▶ **Dataset extract**

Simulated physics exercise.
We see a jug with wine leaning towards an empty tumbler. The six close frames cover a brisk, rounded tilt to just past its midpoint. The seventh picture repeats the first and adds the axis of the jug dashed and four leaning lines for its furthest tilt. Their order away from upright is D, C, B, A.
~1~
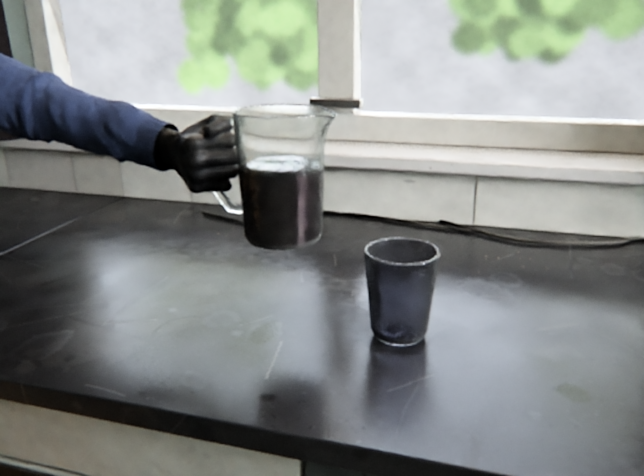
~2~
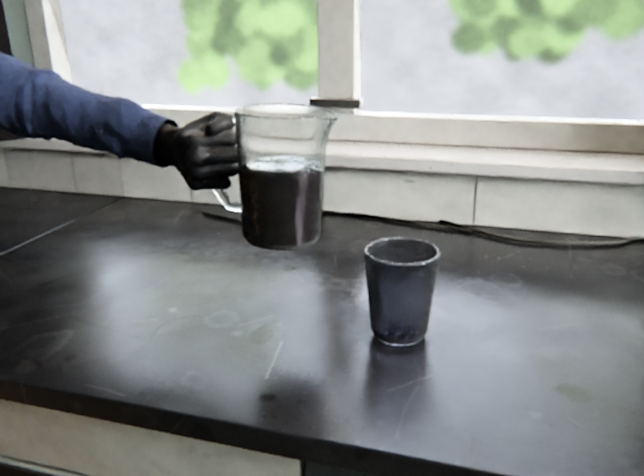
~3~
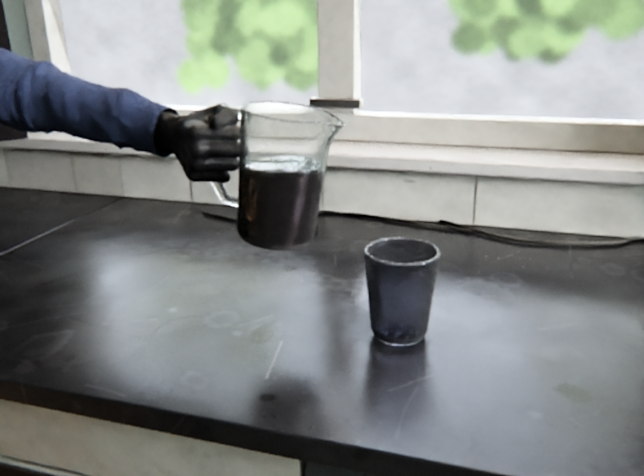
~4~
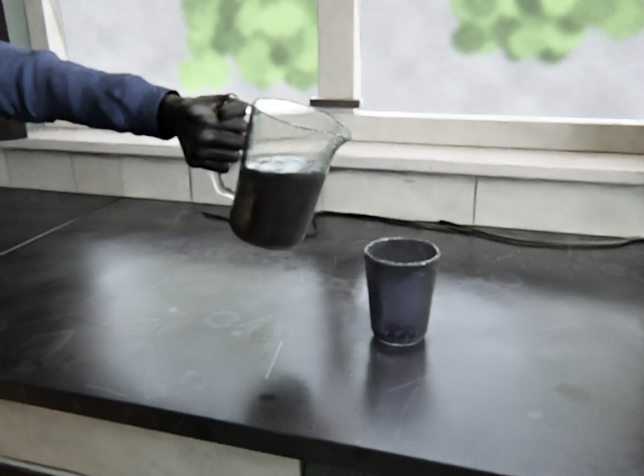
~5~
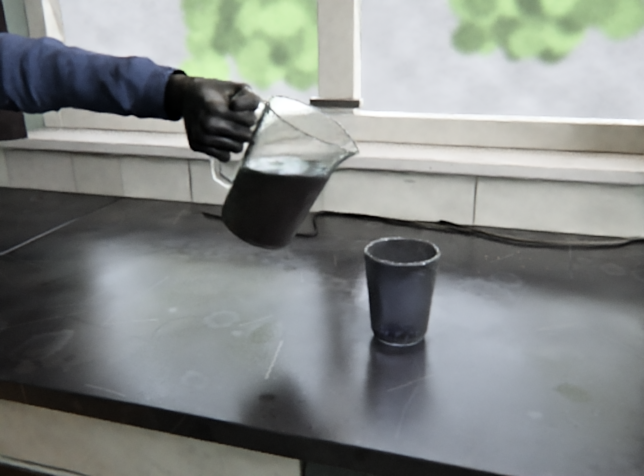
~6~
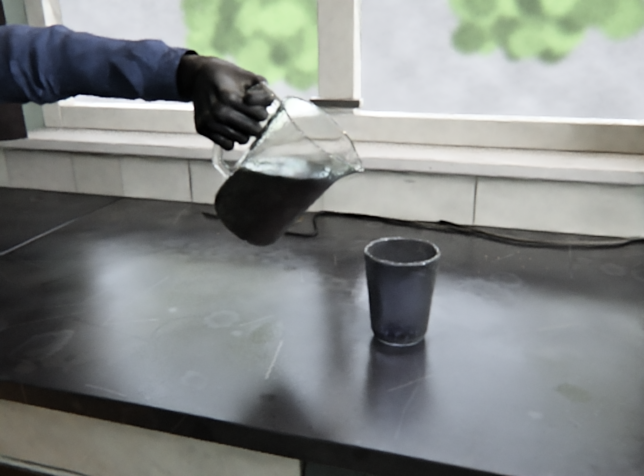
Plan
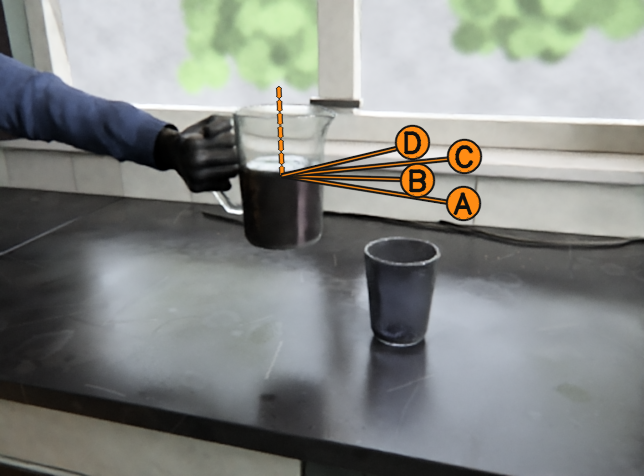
A hand in a black glove or with very dark skin, its arm in a blue sleeve reaching from the left, holds a clear jug of dark liquid above a black countertop by a window, seen from slightly above. A dark tumbler stands to the right, with blurred greenery outside. The hand tilts the jug rightward, slowly then more steeply, while the view stays still.
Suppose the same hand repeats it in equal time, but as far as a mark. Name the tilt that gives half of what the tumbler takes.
Mark D.
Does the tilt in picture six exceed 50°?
No.
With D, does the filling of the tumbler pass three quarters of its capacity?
No.
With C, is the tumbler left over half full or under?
Over.
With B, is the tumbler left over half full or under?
Over.
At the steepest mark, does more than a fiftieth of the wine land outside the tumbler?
Yes.
On the marked copy, A at (446, 202); B at (399, 179); C at (447, 159); D at (396, 148).
With A, the tumbler ends with about 69 % of what it can hold; 32 % of the wine is spilt.
With B, the tumbler ends with about 77 % of what it can hold; 13 % of the wine is spilt.
With C, the tumbler ends with about 73 % of what it can hold.
With D, the tumbler ends with about 52 % of what it can hold.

▶ **What to produce**
Images in the data above are to be skipped. Retype all other material exactly.

▶ **Output for this task**
Simulated physics exercise.
We see a jug with wine leaning towards an empty tumbler. The six close frames cover a brisk, rounded tilt to just past its midpoint. The seventh picture repeats the first and adds the axis of the jug dashed and four leaning lines for its furthest tilt. Their order away from upright is D, C, B, A.
~1~
~2~
~3~
~4~
~5~
~6~
Plan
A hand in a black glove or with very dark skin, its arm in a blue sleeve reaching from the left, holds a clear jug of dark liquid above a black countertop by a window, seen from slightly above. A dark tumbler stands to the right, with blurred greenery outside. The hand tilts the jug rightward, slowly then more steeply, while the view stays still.
Suppose the same hand repeats it in equal time, but as far as a mark. Name the tilt that gives half of what the tumbler takes.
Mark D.
Does the tilt in picture six exceed 50°?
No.
With D, does the filling of the tumbler pass three quarters of its capacity?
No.
With C, is the tumbler left over half full or under?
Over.
With B, is the tumbler left over half full or under?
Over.
At the steepest mark, does more than a fiftieth of the wine land outside the tumbler?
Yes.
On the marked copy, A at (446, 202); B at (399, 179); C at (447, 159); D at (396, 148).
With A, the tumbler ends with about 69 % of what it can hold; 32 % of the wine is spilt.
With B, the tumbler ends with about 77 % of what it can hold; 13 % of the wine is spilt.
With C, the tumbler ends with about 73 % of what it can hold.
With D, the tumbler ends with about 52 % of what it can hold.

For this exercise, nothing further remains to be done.